• _THE TASK_:
Skip every picture and transcribe the remaining material exactly.

• _INFORMATION PROVIDED_:
• • • • •

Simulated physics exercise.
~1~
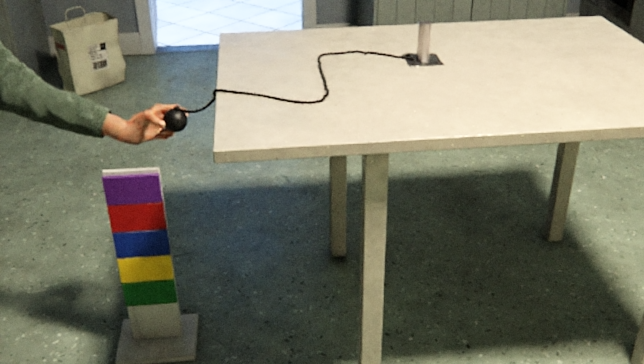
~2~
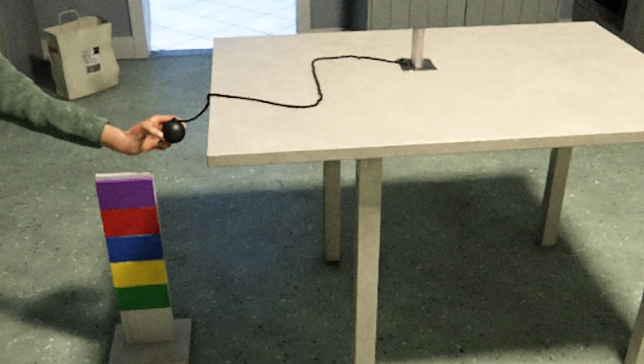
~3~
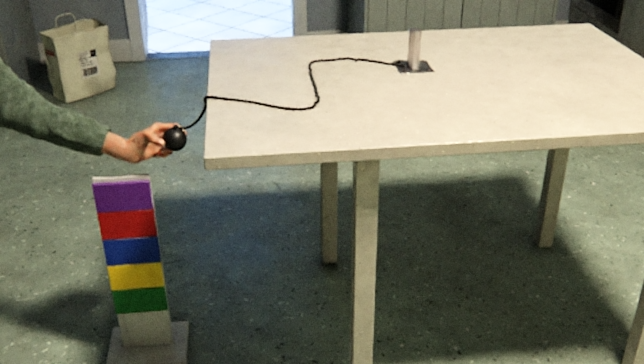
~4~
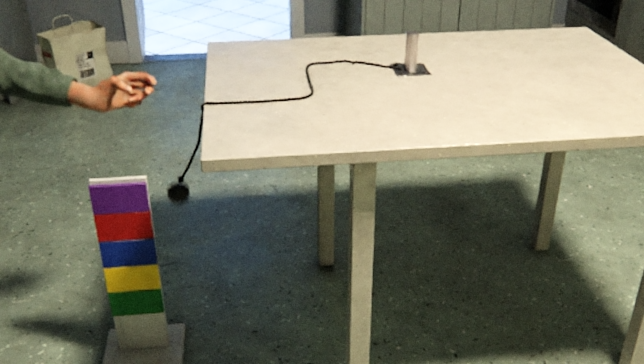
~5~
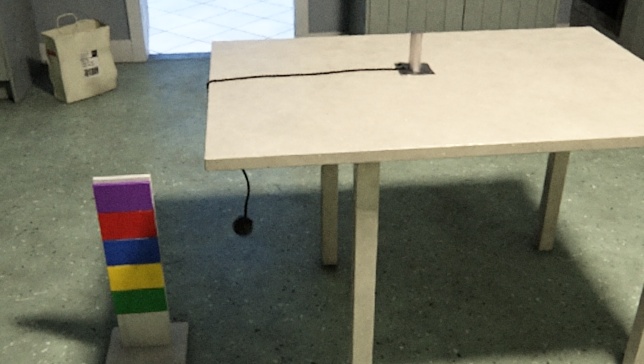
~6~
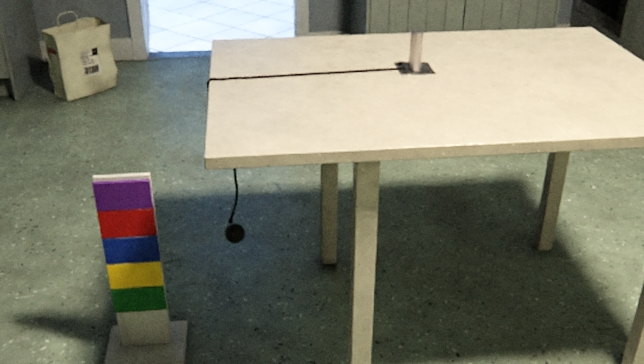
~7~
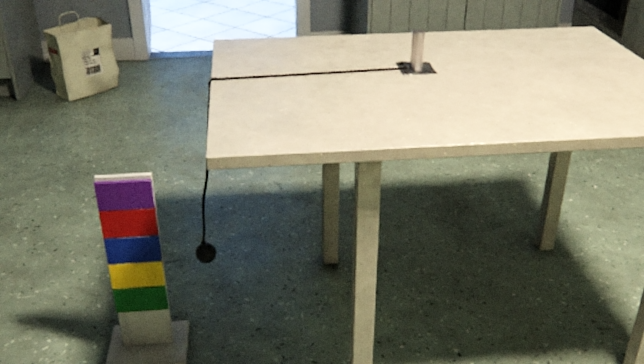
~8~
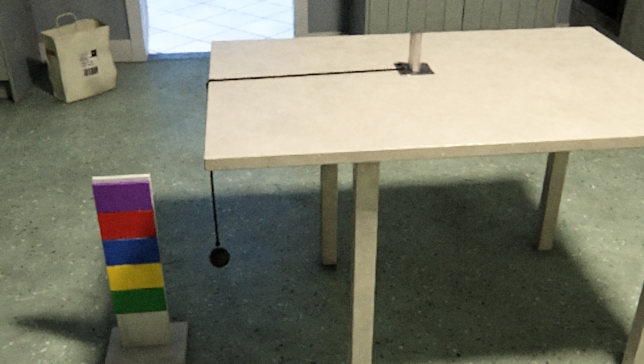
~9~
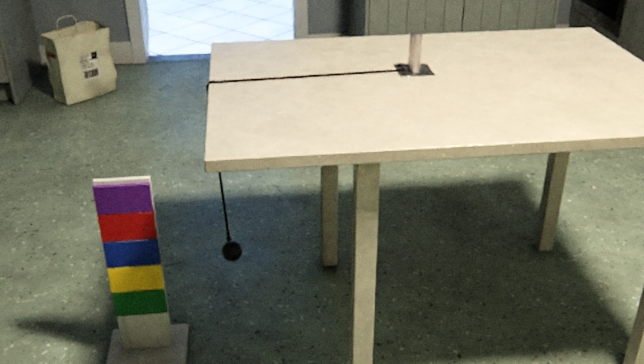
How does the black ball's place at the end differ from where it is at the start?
At the start the ball is held in a hand just off the left end of the table, near the height of the tabletop. At the end it hangs from the shoelace well below the tabletop and a little farther to the right.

• • • • •

• _EXERCISE OUTPUT_:
Simulated physics exercise.
~1~
~2~
~3~
~4~
~5~
~6~
~7~
~8~
~9~
How does the black ball's place at the end differ from where it is at the start?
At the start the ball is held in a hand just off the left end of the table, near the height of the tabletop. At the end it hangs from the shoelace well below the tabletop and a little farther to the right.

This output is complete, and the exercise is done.